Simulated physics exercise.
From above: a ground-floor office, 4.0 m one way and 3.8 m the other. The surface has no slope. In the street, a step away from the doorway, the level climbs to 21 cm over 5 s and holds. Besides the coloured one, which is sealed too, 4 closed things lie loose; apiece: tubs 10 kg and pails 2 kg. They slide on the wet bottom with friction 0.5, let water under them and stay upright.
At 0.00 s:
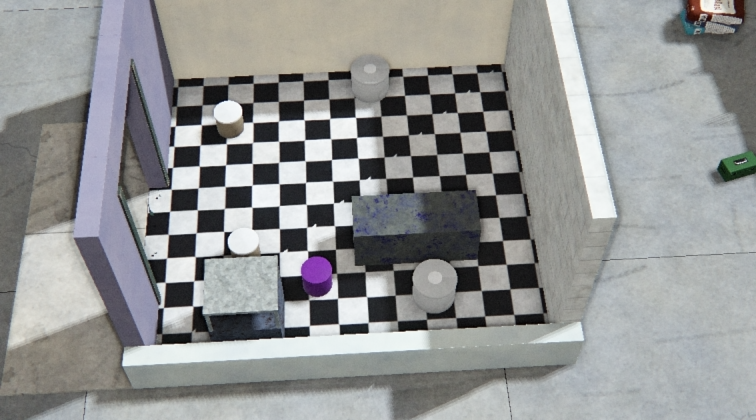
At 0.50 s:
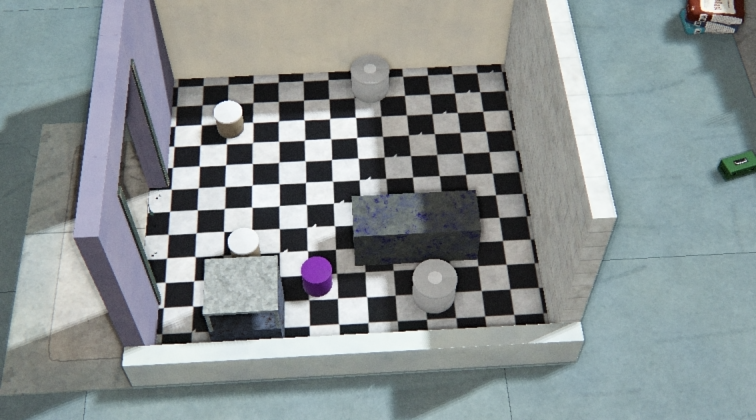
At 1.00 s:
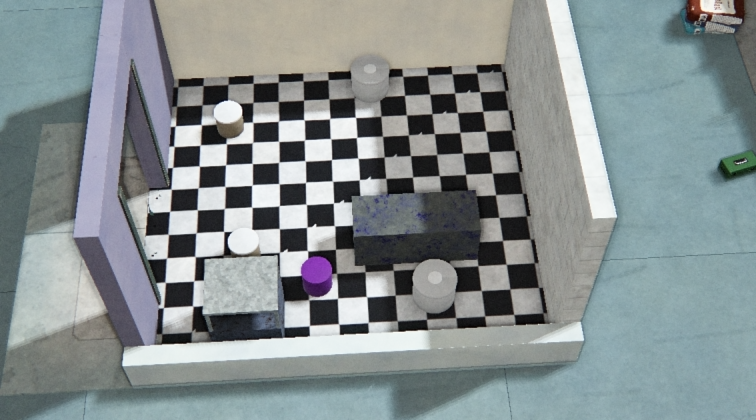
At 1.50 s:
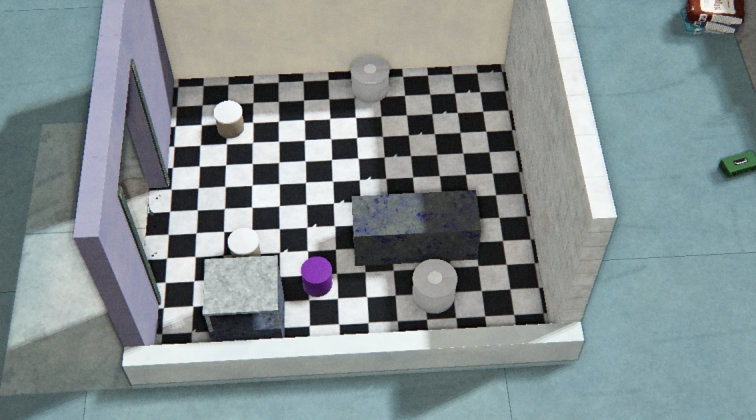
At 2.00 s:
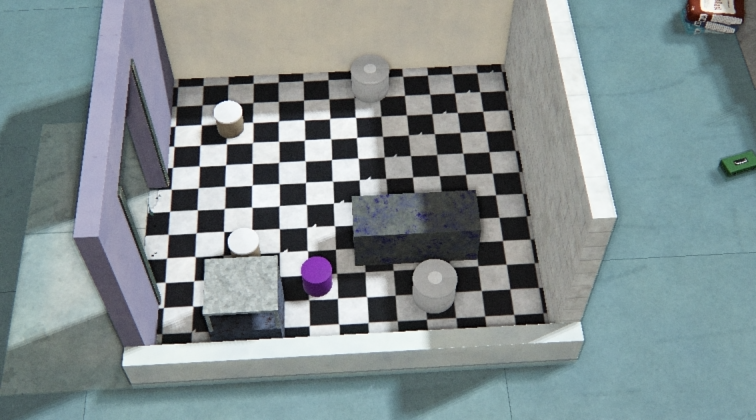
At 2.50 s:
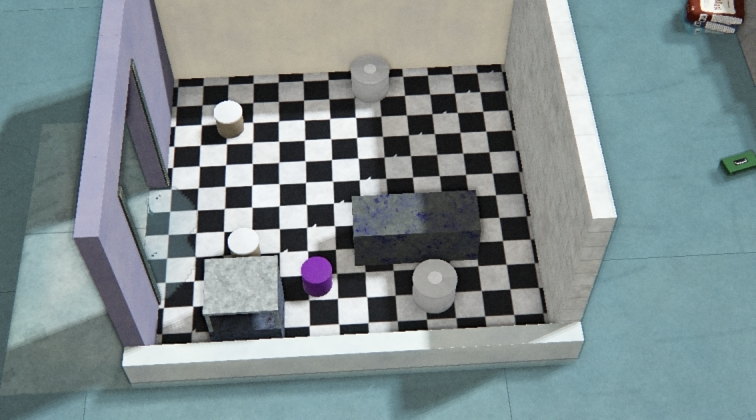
We see a checkered-floor office from above as the grey ground outside turns blue-green under a sheet of water, which then edges in through the doorway at left; the purple pail and the pale containers stay still.
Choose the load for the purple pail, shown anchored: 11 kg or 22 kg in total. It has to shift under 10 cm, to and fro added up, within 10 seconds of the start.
Verdict: Only the higher weight holds it.
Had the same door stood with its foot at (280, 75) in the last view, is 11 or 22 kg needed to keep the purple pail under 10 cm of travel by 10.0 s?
In that case only the larger load is enough.
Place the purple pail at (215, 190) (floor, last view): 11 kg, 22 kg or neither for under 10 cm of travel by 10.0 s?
Only the larger holds.
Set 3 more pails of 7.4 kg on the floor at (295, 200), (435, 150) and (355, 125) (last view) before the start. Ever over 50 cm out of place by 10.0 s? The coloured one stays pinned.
In turn: Over, over, more.
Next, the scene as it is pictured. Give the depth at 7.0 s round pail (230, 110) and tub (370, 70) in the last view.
Roughly 1 and 6 cm.
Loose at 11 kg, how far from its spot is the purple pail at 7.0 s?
Roughly 30 cm.
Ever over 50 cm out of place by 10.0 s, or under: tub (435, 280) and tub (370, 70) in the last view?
In that order: Short of it, over.
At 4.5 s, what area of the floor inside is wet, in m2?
Some 4.5 m2.
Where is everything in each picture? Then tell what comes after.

======

**SHORT EXERCISE:**
Images should not appear in the copy; retype the listing above exactly.

**RESULT FOR THIS EXERCISE:**
Simulated physics exercise.
From above: a ground-floor office, 4.0 m one way and 3.8 m the other. The surface has no slope. In the street, a step away from the doorway, the level climbs to 21 cm over 5 s and holds. Besides the coloured one, which is sealed too, 4 closed things lie loose; apiece: tubs 10 kg and pails 2 kg. They slide on the wet bottom with friction 0.5, let water under them and stay upright.
At 0.00 s:
At 0.50 s:
At 1.00 s:
At 1.50 s:
At 2.00 s:
At 2.50 s:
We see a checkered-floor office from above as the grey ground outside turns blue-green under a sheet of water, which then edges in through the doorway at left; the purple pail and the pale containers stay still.
Choose the load for the purple pail, shown anchored: 11 kg or 22 kg in total. It has to shift under 10 cm, to and fro added up, within 10 seconds of the start.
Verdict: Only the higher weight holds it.
Had the same door stood with its foot at (280, 75) in the last view, is 11 or 22 kg needed to keep the purple pail under 10 cm of travel by 10.0 s?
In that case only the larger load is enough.
Place the purple pail at (215, 190) (floor, last view): 11 kg, 22 kg or neither for under 10 cm of travel by 10.0 s?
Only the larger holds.
Set 3 more pails of 7.4 kg on the floor at (295, 200), (435, 150) and (355, 125) (last view) before the start. Ever over 50 cm out of place by 10.0 s? The coloured one stays pinned.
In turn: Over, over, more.
Next, the scene as it is pictured. Give the depth at 7.0 s round pail (230, 110) and tub (370, 70) in the last view.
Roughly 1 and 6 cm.
Loose at 11 kg, how far from its spot is the purple pail at 7.0 s?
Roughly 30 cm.
Ever over 50 cm out of place by 10.0 s, or under: tub (435, 280) and tub (370, 70) in the last view?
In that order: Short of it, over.
At 4.5 s, what area of the floor inside is wet, in m2?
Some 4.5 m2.
Where is everything in each picture? Then tell what comes after.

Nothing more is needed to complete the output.